Question records
□ □ □ □

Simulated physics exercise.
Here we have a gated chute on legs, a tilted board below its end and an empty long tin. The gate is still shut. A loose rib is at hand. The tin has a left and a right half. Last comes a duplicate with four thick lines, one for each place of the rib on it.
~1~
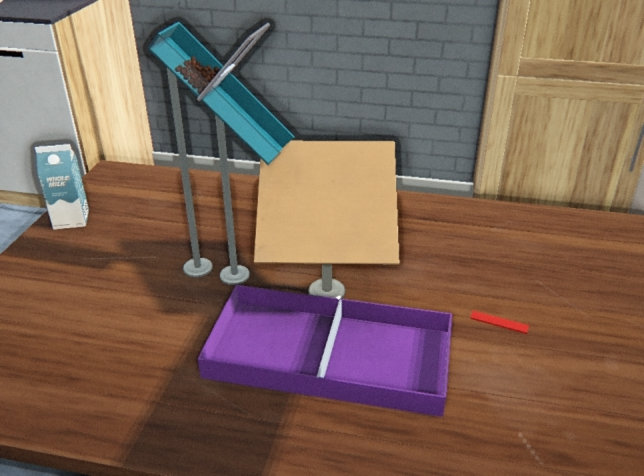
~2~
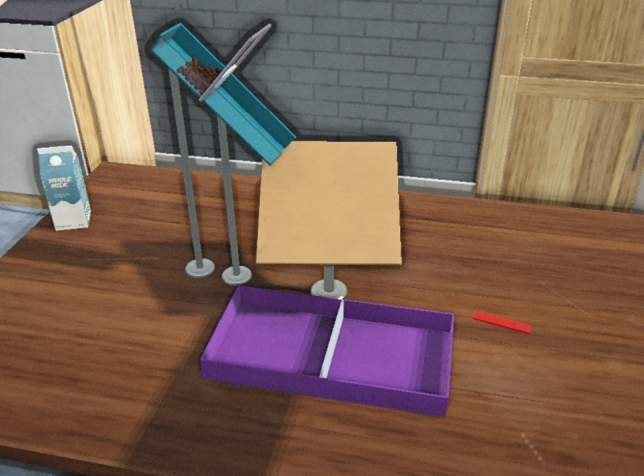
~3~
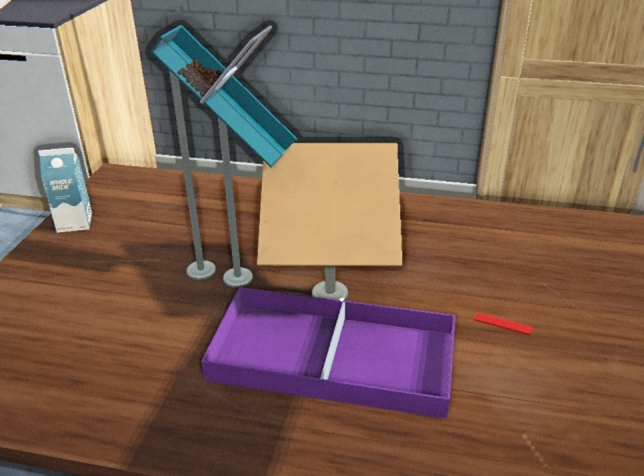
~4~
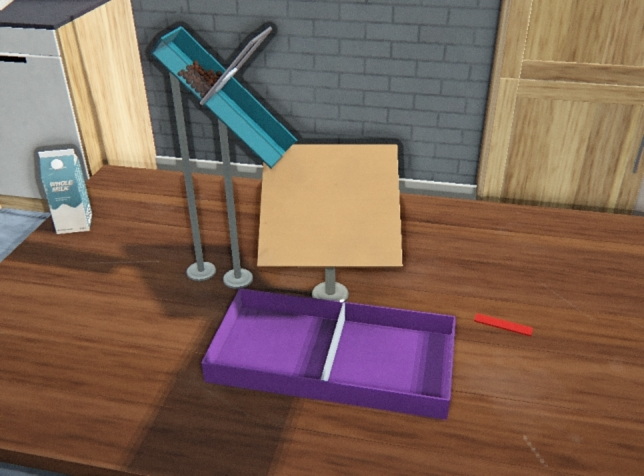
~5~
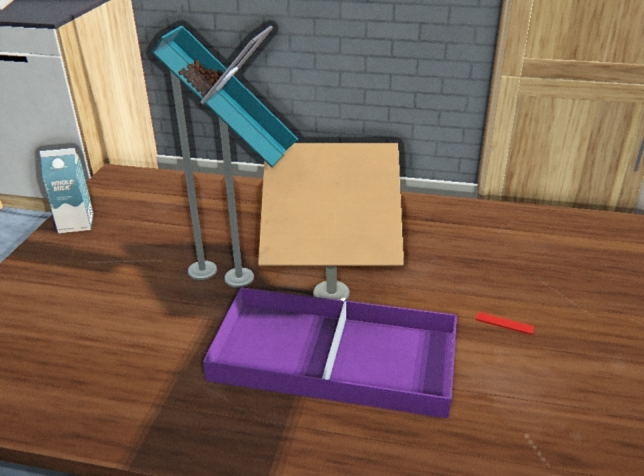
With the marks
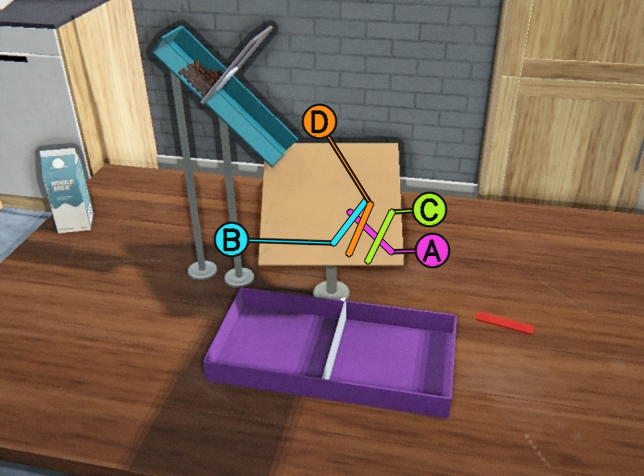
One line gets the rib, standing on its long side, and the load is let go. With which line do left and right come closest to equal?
It is D.
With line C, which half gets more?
More lands on the right.
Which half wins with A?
The right half.
On the marked copy, line A from (350, 212) to (391, 251); line B from (366, 199) to (333, 243); line C from (391, 212) to (367, 261); line D from (370, 204) to (349, 253).
Choosing A, of what is caught, a small part in the left half, nearly all in the right.
Choosing B, of what is caught, nearly all in the left half, a small part in the right.
Choosing C, of what is caught, a small part in the left half, nearly all in the right.
Choosing D, of what is caught, about two thirds in the left half, about a third in the right.
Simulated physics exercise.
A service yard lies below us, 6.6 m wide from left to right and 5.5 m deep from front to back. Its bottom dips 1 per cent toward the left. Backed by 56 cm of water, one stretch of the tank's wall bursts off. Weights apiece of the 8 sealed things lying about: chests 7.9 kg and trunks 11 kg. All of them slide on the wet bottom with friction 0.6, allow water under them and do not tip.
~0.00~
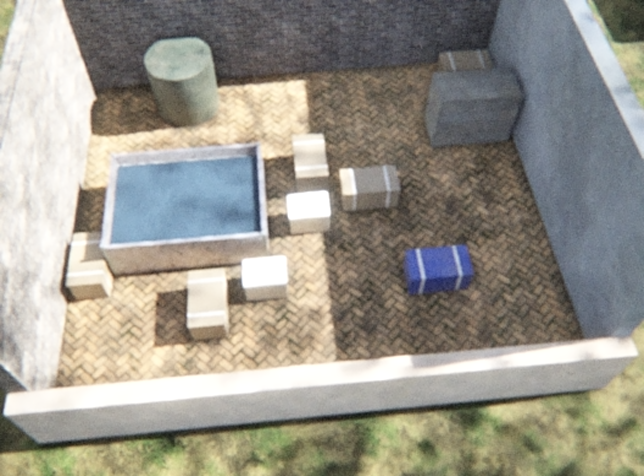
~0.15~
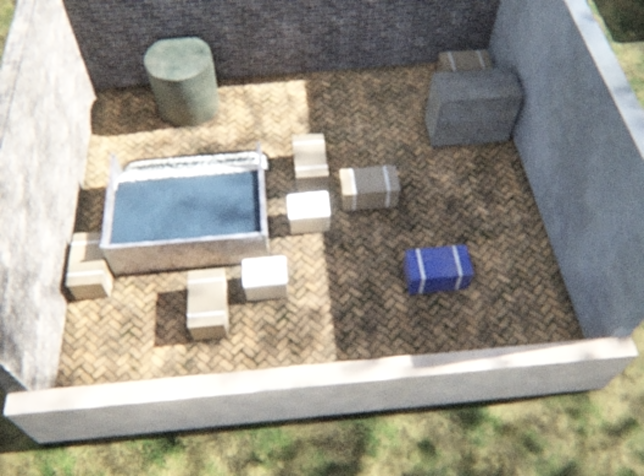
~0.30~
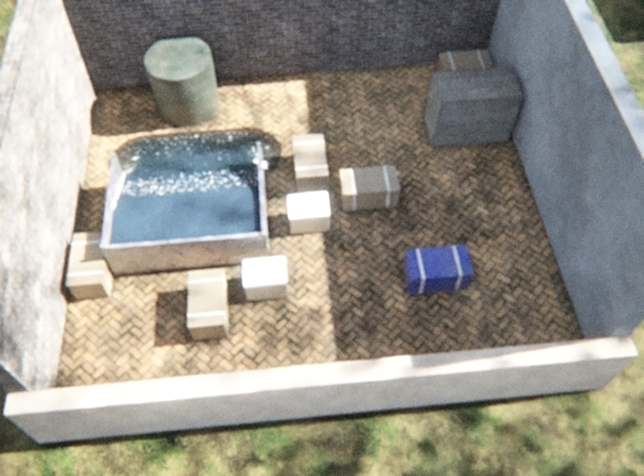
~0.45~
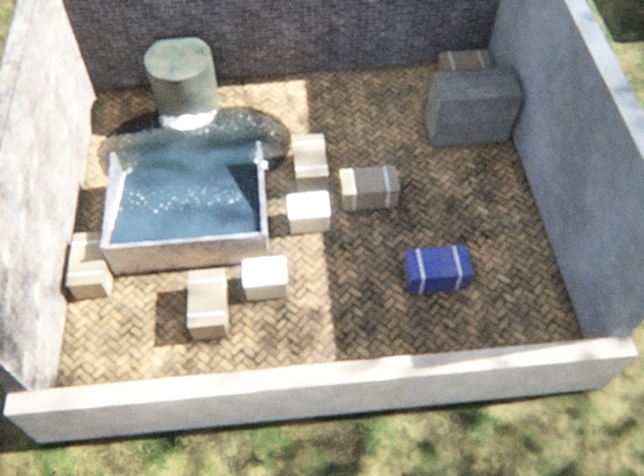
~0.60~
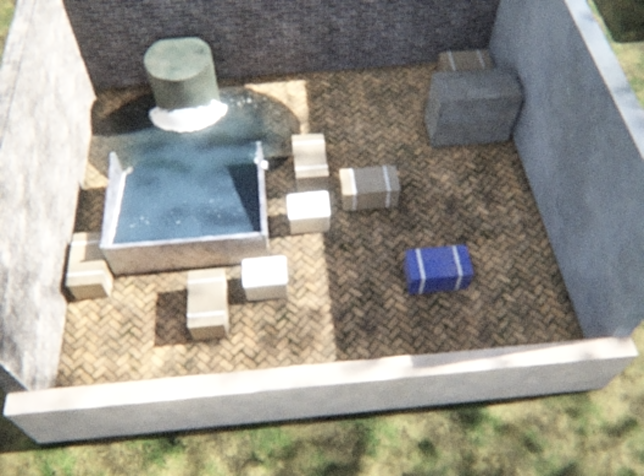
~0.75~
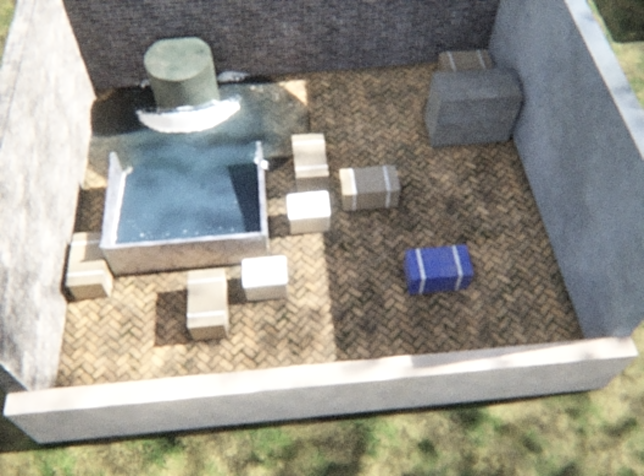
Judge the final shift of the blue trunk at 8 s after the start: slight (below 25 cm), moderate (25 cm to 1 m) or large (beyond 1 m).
Slight.
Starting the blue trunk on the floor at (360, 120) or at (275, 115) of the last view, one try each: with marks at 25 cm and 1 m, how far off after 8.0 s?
At the first spot it winds up far off; at the second it winds up far off.
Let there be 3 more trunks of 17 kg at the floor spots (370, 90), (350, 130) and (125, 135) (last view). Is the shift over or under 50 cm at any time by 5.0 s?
Well, in that order it's higher, higher and higher.
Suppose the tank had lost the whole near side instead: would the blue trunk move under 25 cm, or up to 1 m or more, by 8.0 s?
Had it gone that way, the blue trunk would be borne far.
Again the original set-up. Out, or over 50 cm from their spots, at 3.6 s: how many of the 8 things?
By then 0.
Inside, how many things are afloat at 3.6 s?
Count: 1.
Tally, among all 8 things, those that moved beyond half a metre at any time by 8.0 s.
Count: 3.
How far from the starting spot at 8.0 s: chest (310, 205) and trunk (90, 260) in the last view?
Taken in order, the shifts are 5 cm and 120 cm.
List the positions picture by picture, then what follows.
In the first picture, the blue trunk at (439, 262), on the bottom; water covers 3.0 m2; 0 of 8 have shifted.
In the second picture, the blue trunk at (439, 262), on the bottom; water covers 4.0 m2; 0 of 8 have shifted.
In the third picture, the blue trunk at (439, 262), on the bottom; 5.3 m2 under water; 0 of 8 have shifted.
In the fourth picture, the blue trunk at (439, 262), on the bottom; water covers 6.5 m2; 0 of 8 have shifted.
In the fifth picture, the blue trunk at (439, 262) rests on the ground; water covers 7.7 m2; 0 of 8 have shifted.
In the sixth picture, the blue trunk at (439, 262) rests on the ground; water covers 8.7 m2; 0 of 8 have shifted.
After 1.6 s the blue trunk is near (439, 262), 0.0 m from its start, aground; 0 afloat.
After 3.6 s the blue trunk is near (439, 262), 0.0 m from its start, aground; 1 afloat.
After 5.6 s the blue trunk is near (439, 262), 0.0 m from its start, aground; 2 afloat.
After 8.0 s the blue trunk is near (440, 265), 0.0 m from its start, aground; 3 afloat.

□ □ □ □

## What to do
Give back all entries exactly. No pictures belong in the copy.

## Response below
Simulated physics exercise.
Here we have a gated chute on legs, a tilted board below its end and an empty long tin. The gate is still shut. A loose rib is at hand. The tin has a left and a right half. Last comes a duplicate with four thick lines, one for each place of the rib on it.
~1~
~2~
~3~
~4~
~5~
With the marks
One line gets the rib, standing on its long side, and the load is let go. With which line do left and right come closest to equal?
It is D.
With line C, which half gets more?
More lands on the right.
Which half wins with A?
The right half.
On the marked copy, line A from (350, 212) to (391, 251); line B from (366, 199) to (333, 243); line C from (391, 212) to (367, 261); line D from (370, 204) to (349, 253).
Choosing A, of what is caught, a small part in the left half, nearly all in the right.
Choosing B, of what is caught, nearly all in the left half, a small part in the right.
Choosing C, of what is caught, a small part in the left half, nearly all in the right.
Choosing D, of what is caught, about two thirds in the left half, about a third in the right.
Simulated physics exercise.
A service yard lies below us, 6.6 m wide from left to right and 5.5 m deep from front to back. Its bottom dips 1 per cent toward the left. Backed by 56 cm of water, one stretch of the tank's wall bursts off. Weights apiece of the 8 sealed things lying about: chests 7.9 kg and trunks 11 kg. All of them slide on the wet bottom with friction 0.6, allow water under them and do not tip.
~0.00~
~0.15~
~0.30~
~0.45~
~0.60~
~0.75~
Judge the final shift of the blue trunk at 8 s after the start: slight (below 25 cm), moderate (25 cm to 1 m) or large (beyond 1 m).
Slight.
Starting the blue trunk on the floor at (360, 120) or at (275, 115) of the last view, one try each: with marks at 25 cm and 1 m, how far off after 8.0 s?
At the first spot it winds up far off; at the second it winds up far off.
Let there be 3 more trunks of 17 kg at the floor spots (370, 90), (350, 130) and (125, 135) (last view). Is the shift over or under 50 cm at any time by 5.0 s?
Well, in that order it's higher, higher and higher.
Suppose the tank had lost the whole near side instead: would the blue trunk move under 25 cm, or up to 1 m or more, by 8.0 s?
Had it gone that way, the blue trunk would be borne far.
Again the original set-up. Out, or over 50 cm from their spots, at 3.6 s: how many of the 8 things?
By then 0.
Inside, how many things are afloat at 3.6 s?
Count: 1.
Tally, among all 8 things, those that moved beyond half a metre at any time by 8.0 s.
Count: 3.
How far from the starting spot at 8.0 s: chest (310, 205) and trunk (90, 260) in the last view?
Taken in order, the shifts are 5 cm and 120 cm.
List the positions picture by picture, then what follows.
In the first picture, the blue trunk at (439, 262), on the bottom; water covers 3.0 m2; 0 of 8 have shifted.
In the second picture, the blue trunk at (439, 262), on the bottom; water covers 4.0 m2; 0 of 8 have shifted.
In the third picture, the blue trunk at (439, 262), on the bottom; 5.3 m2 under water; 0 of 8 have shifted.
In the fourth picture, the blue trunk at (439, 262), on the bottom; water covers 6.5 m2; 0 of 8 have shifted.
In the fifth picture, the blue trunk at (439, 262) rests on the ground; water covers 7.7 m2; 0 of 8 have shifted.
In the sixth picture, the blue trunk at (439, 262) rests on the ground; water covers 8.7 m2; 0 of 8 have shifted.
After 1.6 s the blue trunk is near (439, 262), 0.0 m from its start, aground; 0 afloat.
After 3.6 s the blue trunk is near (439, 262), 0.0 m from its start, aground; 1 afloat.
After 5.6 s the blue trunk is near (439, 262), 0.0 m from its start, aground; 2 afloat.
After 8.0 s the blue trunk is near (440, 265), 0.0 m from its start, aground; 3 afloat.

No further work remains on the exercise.